How many lines in the listing below include the word "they"? Reply with the count alone.

_ _ _ _ _ _ _

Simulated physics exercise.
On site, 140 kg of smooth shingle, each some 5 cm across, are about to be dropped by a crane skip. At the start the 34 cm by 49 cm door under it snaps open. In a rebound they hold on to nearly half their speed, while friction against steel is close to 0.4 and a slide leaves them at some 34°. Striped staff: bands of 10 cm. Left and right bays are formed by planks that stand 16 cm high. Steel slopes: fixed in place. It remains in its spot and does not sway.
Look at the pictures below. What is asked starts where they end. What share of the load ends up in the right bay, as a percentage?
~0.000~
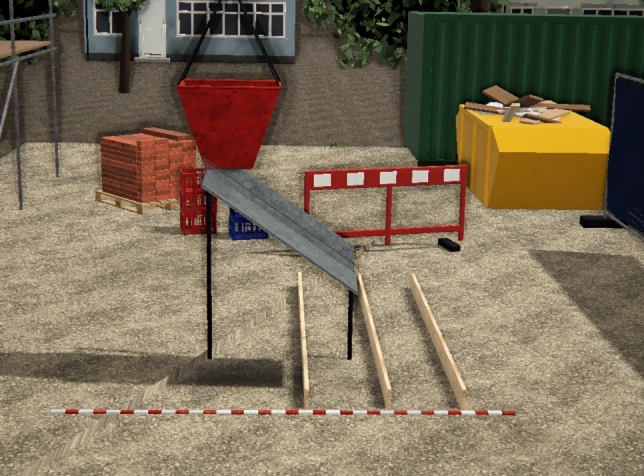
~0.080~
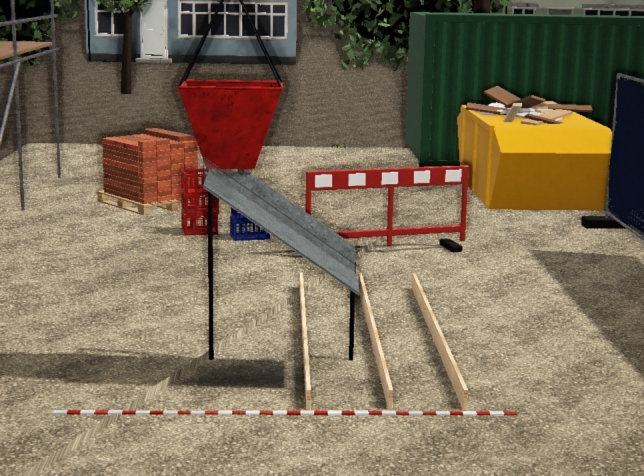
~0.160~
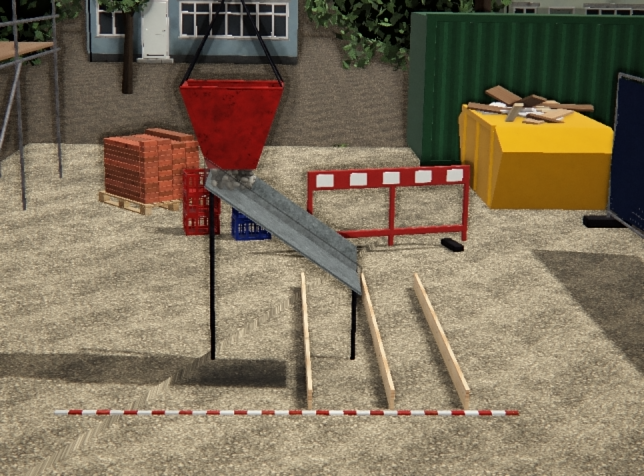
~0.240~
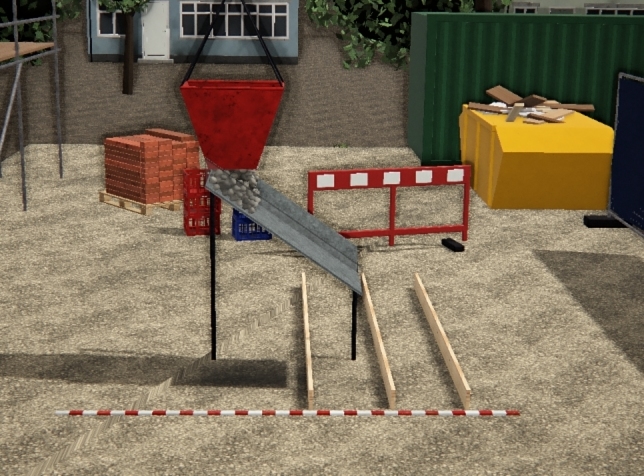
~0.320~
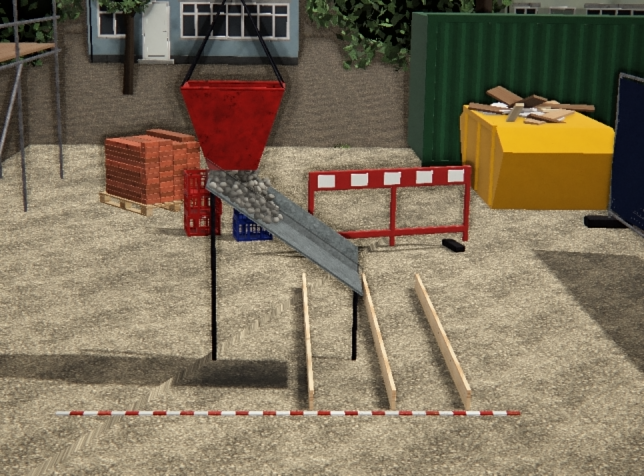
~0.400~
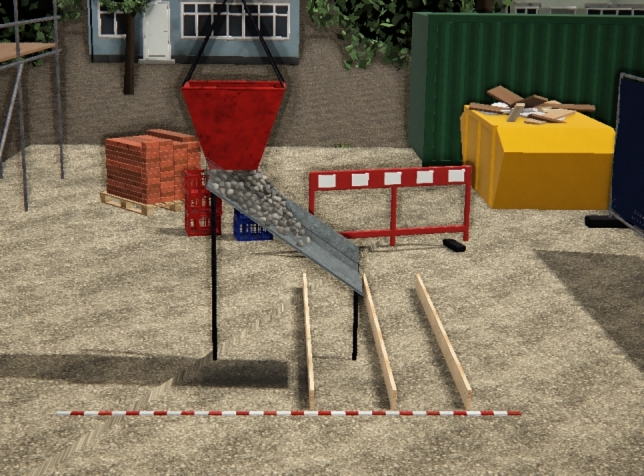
83 %.
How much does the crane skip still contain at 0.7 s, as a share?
Close to 0 per cent of the load.
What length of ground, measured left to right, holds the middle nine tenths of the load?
It covers roughly 110 centimetres from left to right.
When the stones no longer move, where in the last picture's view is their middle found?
Centre at rest: Around (435, 375).
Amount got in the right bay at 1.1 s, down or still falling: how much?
At that moment: About 40 %.
After 0.7 s, 1 % in the crane skip, 92 % on the steel, 1 % falling or lying left of the bays, 5 % falling or lying in the left bay, 1 % falling or lying in the right bay; the stones farthest right are at (402, 318).
After 1.1 s, 0 % in the crane skip, 48 % on the steel, 12 % falling or lying in the left bay, 38 % falling or lying in the right bay, 2 % falling or lying right of the bays; the stones farthest right are at (485, 364).
After 1.7 s, 0 % in the crane skip, 6 % falling or lying in the left bay, 81 % falling or lying in the right bay, 13 % falling or lying right of the bays; the stones farthest right are at (591, 374).
After 2.6 s, 0 % in the crane skip, 83 % falling or lying in the right bay, 17 % falling or lying right of the bays.
After 4.5 s, 0 % in the crane skip, 83 % in the right bay, 17 % right of the bays.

_ _ _ _ _ _ _

# Answer to the exercise
2